(What is expected):
Transcribe the lines below verbatim, skipping the images.

(Data shown):

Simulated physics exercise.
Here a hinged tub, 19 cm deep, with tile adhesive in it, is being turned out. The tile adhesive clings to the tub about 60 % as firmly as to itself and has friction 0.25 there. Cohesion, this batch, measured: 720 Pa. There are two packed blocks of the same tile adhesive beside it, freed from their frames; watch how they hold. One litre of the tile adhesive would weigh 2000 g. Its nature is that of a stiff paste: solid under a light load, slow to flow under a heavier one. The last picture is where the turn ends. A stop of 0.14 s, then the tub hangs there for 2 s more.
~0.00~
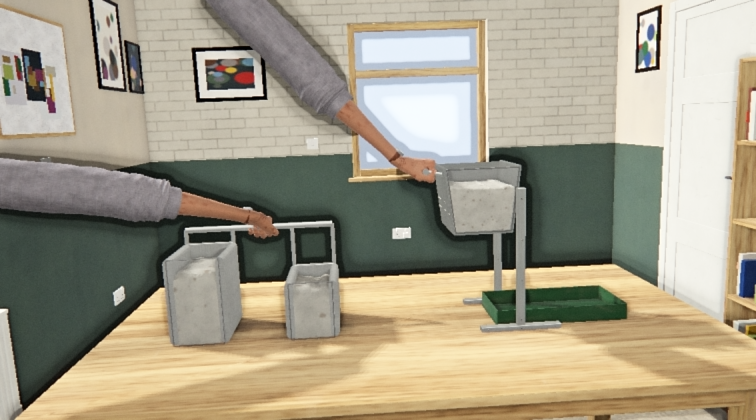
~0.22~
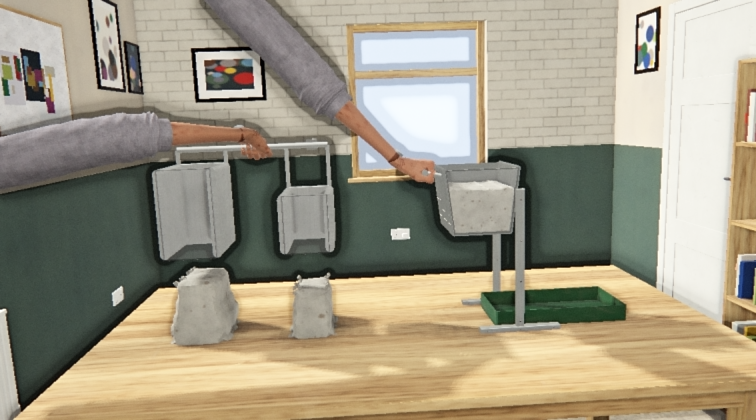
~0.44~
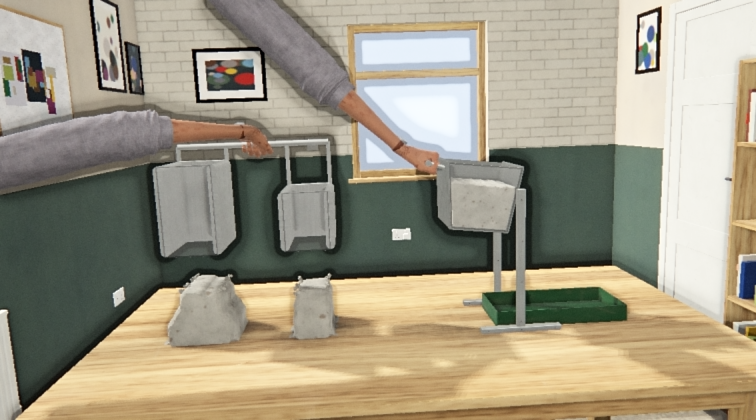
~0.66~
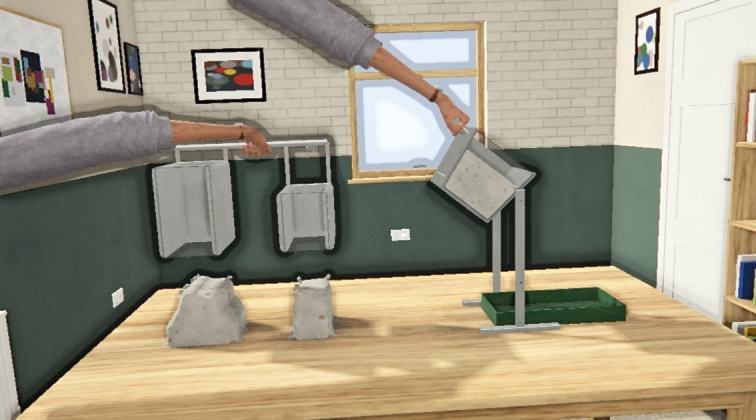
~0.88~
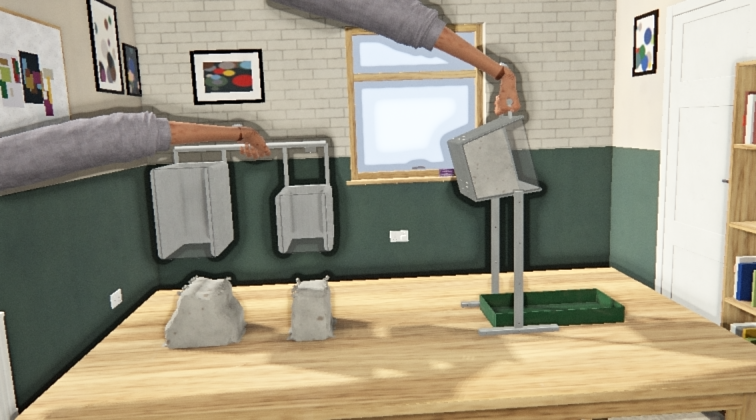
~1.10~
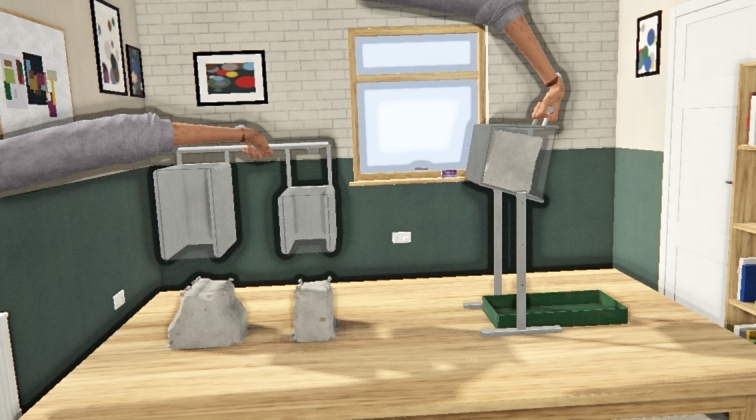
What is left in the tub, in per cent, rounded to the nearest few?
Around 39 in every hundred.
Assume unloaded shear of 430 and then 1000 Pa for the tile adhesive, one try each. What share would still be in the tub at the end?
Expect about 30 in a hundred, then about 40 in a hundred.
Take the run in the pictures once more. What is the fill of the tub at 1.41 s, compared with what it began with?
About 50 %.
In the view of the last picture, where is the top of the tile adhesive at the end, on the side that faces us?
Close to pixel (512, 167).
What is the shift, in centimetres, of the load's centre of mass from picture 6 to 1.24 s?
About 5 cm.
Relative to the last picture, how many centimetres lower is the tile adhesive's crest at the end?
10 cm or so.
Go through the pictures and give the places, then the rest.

(Solution for this task):
Simulated physics exercise.
Here a hinged tub, 19 cm deep, with tile adhesive in it, is being turned out. The tile adhesive clings to the tub about 60 % as firmly as to itself and has friction 0.25 there. Cohesion, this batch, measured: 720 Pa. There are two packed blocks of the same tile adhesive beside it, freed from their frames; watch how they hold. One litre of the tile adhesive would weigh 2000 g. Its nature is that of a stiff paste: solid under a light load, slow to flow under a heavier one. The last picture is where the turn ends. A stop of 0.14 s, then the tub hangs there for 2 s more.
~0.00~
~0.22~
~0.44~
~0.66~
~0.88~
~1.10~
What is left in the tub, in per cent, rounded to the nearest few?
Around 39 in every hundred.
Assume unloaded shear of 430 and then 1000 Pa for the tile adhesive, one try each. What share would still be in the tub at the end?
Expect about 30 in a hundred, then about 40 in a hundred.
Take the run in the pictures once more. What is the fill of the tub at 1.41 s, compared with what it began with?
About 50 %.
In the view of the last picture, where is the top of the tile adhesive at the end, on the side that faces us?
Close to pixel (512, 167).
What is the shift, in centimetres, of the load's centre of mass from picture 6 to 1.24 s?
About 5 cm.
Relative to the last picture, how many centimetres lower is the tile adhesive's crest at the end?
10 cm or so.
Go through the pictures and give the places, then the rest.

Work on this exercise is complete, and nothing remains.